▸ Directions
Reproduce the lines from the one bearing "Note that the" through the one bearing "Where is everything", inclusive. Copy them exactly; include no other line.
### Supplied information
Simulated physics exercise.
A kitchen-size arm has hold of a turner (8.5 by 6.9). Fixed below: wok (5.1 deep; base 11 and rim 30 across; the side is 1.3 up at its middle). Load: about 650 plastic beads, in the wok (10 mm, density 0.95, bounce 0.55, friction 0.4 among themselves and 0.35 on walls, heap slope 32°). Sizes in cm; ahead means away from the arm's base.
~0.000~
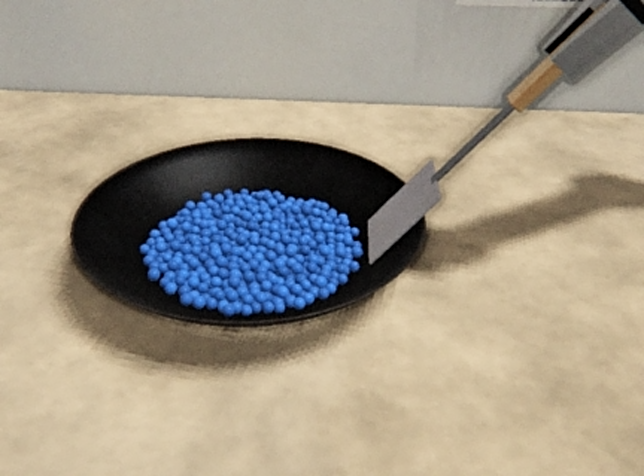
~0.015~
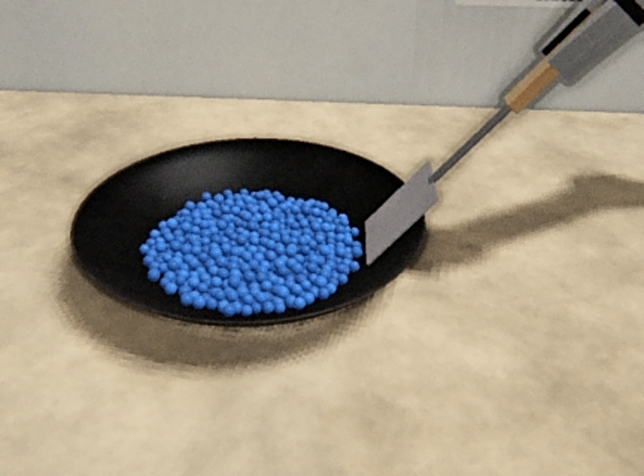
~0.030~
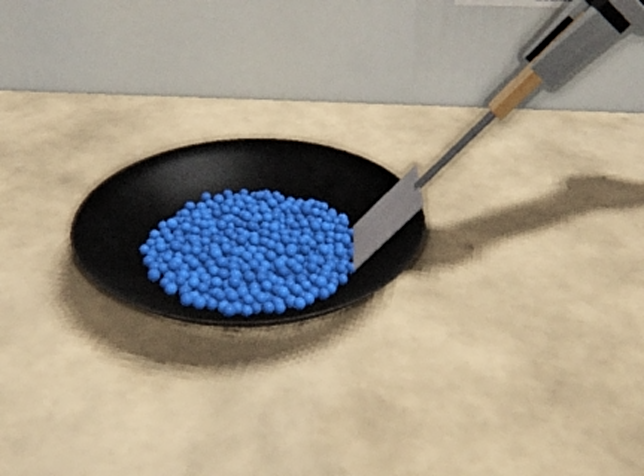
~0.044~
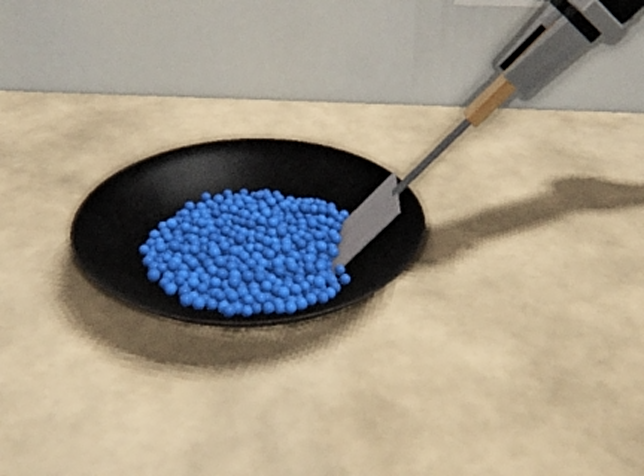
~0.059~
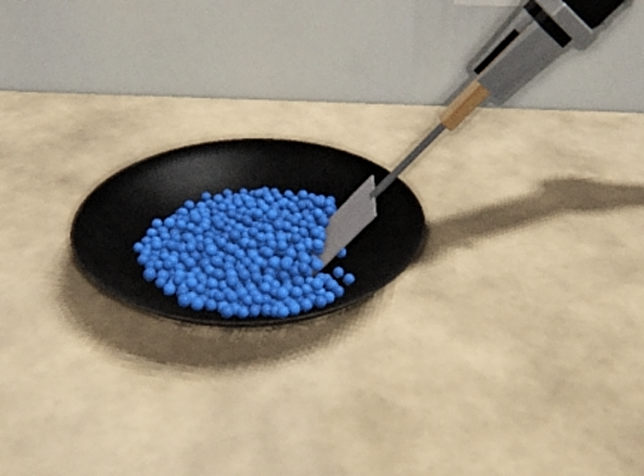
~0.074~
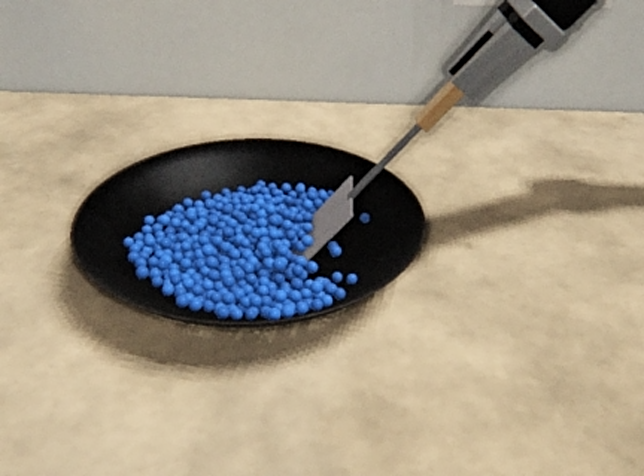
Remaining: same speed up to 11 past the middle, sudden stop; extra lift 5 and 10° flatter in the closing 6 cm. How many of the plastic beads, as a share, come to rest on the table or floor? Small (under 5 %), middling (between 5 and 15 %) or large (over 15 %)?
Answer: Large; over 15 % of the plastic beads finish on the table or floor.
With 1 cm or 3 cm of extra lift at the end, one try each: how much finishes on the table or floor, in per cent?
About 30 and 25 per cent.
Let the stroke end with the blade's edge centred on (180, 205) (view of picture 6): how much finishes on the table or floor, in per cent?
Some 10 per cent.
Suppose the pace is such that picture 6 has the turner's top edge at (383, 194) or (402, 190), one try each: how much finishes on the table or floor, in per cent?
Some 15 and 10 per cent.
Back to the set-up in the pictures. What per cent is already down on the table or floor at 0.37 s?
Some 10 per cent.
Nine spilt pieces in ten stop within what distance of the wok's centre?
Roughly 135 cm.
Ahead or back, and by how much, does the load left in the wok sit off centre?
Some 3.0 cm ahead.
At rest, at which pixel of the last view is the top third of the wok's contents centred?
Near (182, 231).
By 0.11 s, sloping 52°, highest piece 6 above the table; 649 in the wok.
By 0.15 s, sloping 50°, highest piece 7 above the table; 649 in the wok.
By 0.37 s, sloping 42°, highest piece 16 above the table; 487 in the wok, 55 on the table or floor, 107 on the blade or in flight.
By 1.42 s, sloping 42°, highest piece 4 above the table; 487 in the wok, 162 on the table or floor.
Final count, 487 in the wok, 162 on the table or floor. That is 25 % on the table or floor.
######
### Supplied information
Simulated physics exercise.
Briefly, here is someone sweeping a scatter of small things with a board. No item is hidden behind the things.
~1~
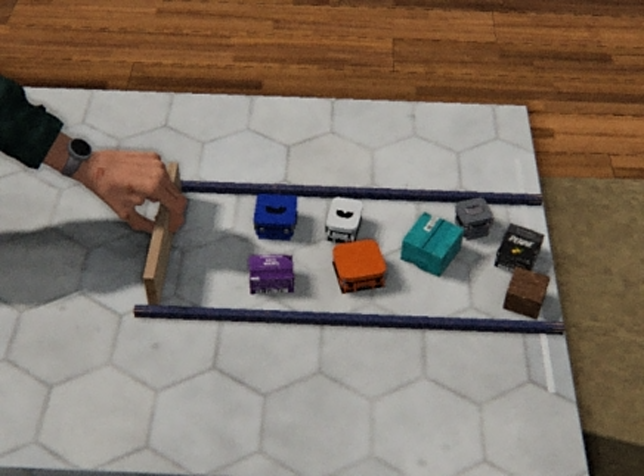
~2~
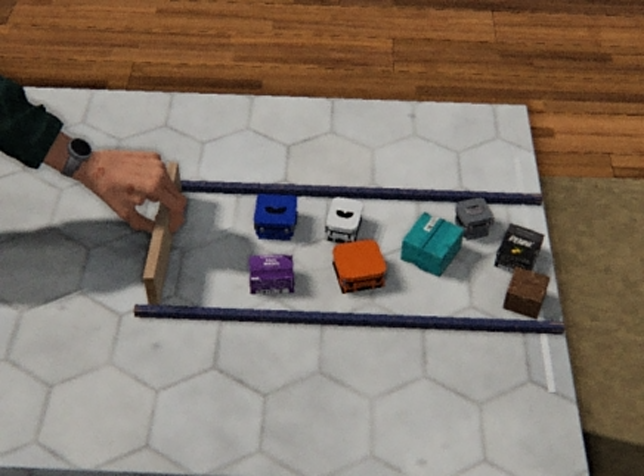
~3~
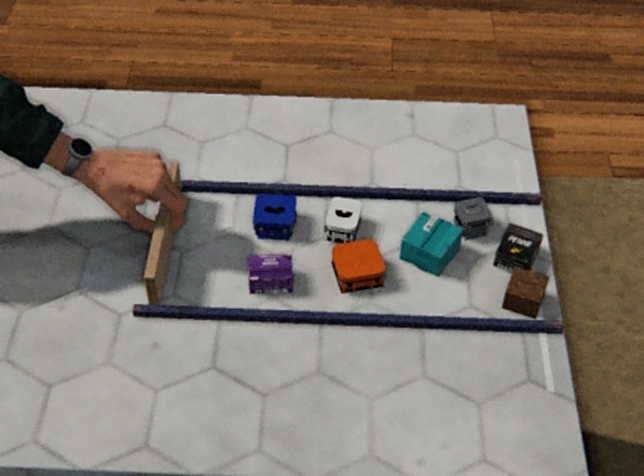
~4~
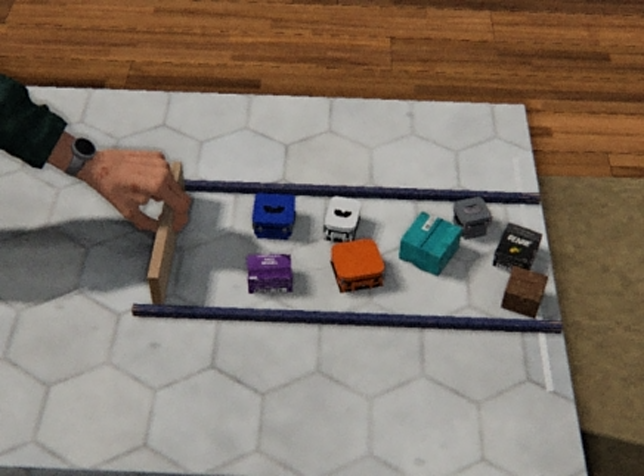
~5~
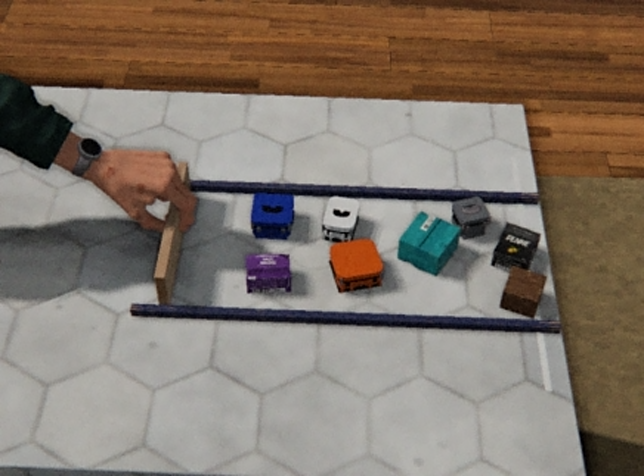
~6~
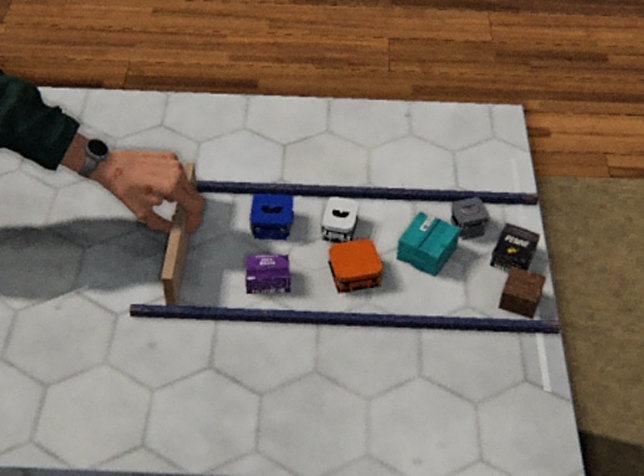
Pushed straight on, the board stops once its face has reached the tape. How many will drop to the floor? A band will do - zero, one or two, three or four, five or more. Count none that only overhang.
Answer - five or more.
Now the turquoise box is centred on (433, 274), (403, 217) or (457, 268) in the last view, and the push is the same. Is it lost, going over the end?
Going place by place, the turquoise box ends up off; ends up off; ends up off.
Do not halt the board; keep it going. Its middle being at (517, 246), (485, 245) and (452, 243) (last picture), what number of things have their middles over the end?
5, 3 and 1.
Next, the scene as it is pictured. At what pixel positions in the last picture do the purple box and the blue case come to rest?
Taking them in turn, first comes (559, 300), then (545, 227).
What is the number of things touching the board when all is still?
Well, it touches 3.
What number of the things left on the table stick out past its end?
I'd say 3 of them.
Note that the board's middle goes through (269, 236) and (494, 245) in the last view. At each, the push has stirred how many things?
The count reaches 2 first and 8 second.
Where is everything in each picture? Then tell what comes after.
######
▸ Exercise answer
Note that the board's middle goes through (269, 236) and (494, 245) in the last view. At each, the push has stirred how many things?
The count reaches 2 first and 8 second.
Where is everything in each picture? Then tell what comes after.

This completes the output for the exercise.